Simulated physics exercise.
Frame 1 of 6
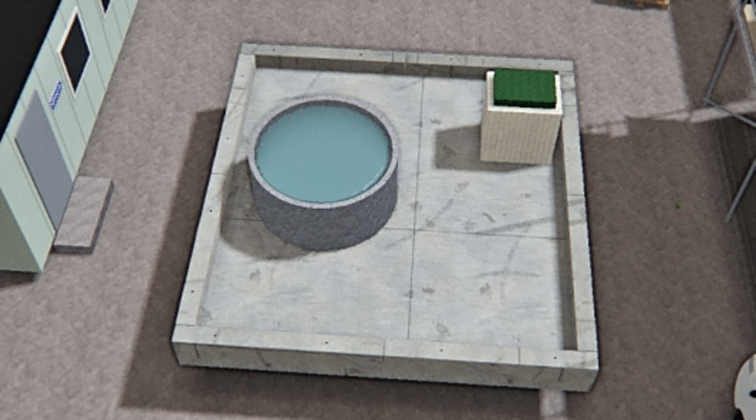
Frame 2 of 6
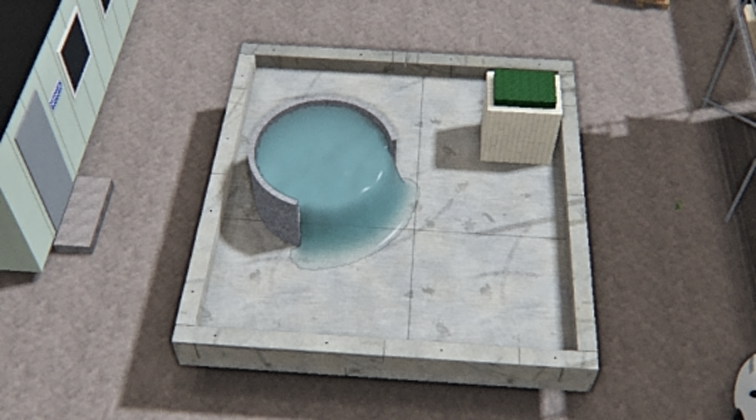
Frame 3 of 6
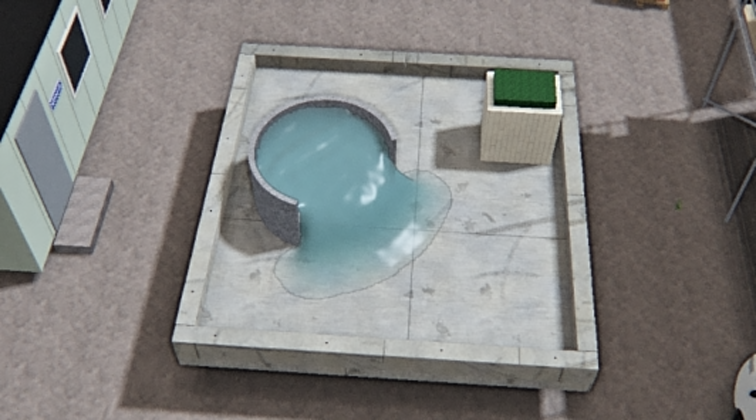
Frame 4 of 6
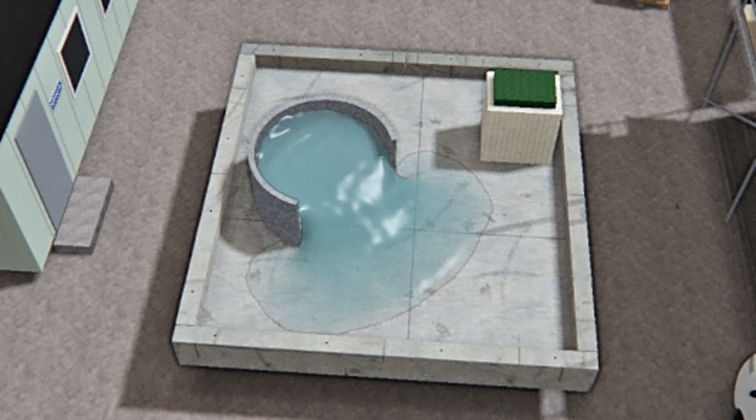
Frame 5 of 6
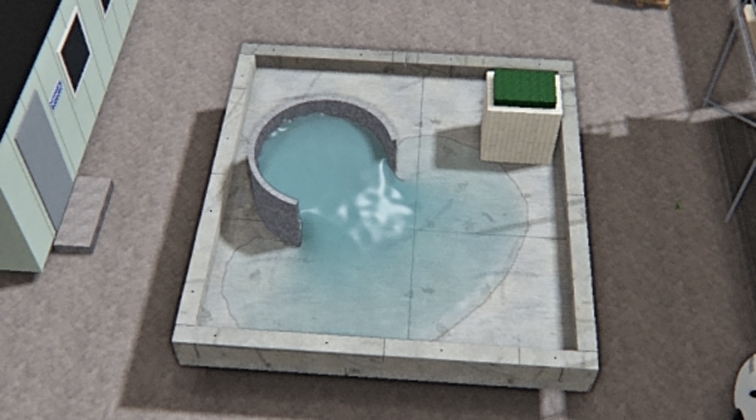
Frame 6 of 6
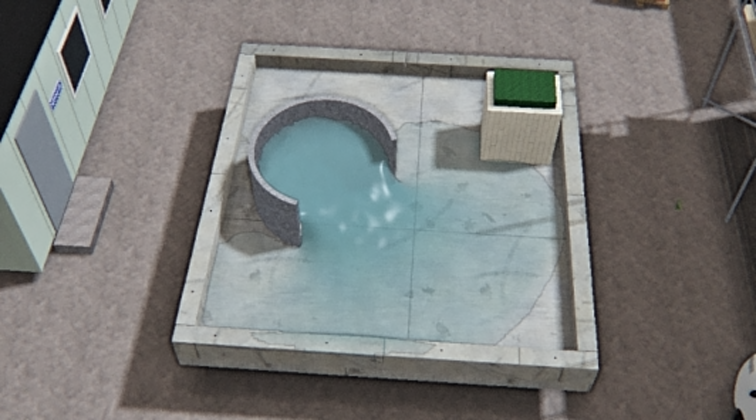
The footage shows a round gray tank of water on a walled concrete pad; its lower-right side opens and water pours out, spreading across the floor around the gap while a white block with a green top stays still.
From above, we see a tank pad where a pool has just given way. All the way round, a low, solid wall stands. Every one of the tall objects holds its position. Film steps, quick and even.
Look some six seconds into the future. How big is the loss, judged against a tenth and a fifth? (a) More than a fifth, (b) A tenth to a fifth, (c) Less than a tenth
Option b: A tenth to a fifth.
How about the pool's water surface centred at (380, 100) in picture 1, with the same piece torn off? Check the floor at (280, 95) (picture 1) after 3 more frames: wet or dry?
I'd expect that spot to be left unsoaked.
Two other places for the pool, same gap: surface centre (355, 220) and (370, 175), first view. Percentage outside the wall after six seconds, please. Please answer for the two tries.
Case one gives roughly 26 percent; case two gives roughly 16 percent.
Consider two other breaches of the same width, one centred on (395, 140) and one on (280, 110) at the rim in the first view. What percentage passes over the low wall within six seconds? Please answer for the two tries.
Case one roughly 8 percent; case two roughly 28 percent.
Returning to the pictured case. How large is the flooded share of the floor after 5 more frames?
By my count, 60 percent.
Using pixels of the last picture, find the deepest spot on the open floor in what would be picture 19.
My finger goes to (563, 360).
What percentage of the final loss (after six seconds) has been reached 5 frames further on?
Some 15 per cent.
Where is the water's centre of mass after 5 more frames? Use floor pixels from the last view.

══════

• **REQUIREMENTS**
Find the line containing "From above, we". Reproduce it exactly, along with every line after it through the last.

• **WRITTEN SOLUTION**
From above, we see a tank pad where a pool has just given way. All the way round, a low, solid wall stands. Every one of the tall objects holds its position. Film steps, quick and even.
Look some six seconds into the future. How big is the loss, judged against a tenth and a fifth? (a) More than a fifth, (b) A tenth to a fifth, (c) Less than a tenth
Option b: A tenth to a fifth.
How about the pool's water surface centred at (380, 100) in picture 1, with the same piece torn off? Check the floor at (280, 95) (picture 1) after 3 more frames: wet or dry?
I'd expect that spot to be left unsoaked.
Two other places for the pool, same gap: surface centre (355, 220) and (370, 175), first view. Percentage outside the wall after six seconds, please. Please answer for the two tries.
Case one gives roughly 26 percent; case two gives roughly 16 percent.
Consider two other breaches of the same width, one centred on (395, 140) and one on (280, 110) at the rim in the first view. What percentage passes over the low wall within six seconds? Please answer for the two tries.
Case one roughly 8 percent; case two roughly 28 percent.
Returning to the pictured case. How large is the flooded share of the floor after 5 more frames?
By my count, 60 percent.
Using pixels of the last picture, find the deepest spot on the open floor in what would be picture 19.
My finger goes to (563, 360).
What percentage of the final loss (after six seconds) has been reached 5 frames further on?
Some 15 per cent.
Where is the water's centre of mass after 5 more frames? Use floor pixels from the last view.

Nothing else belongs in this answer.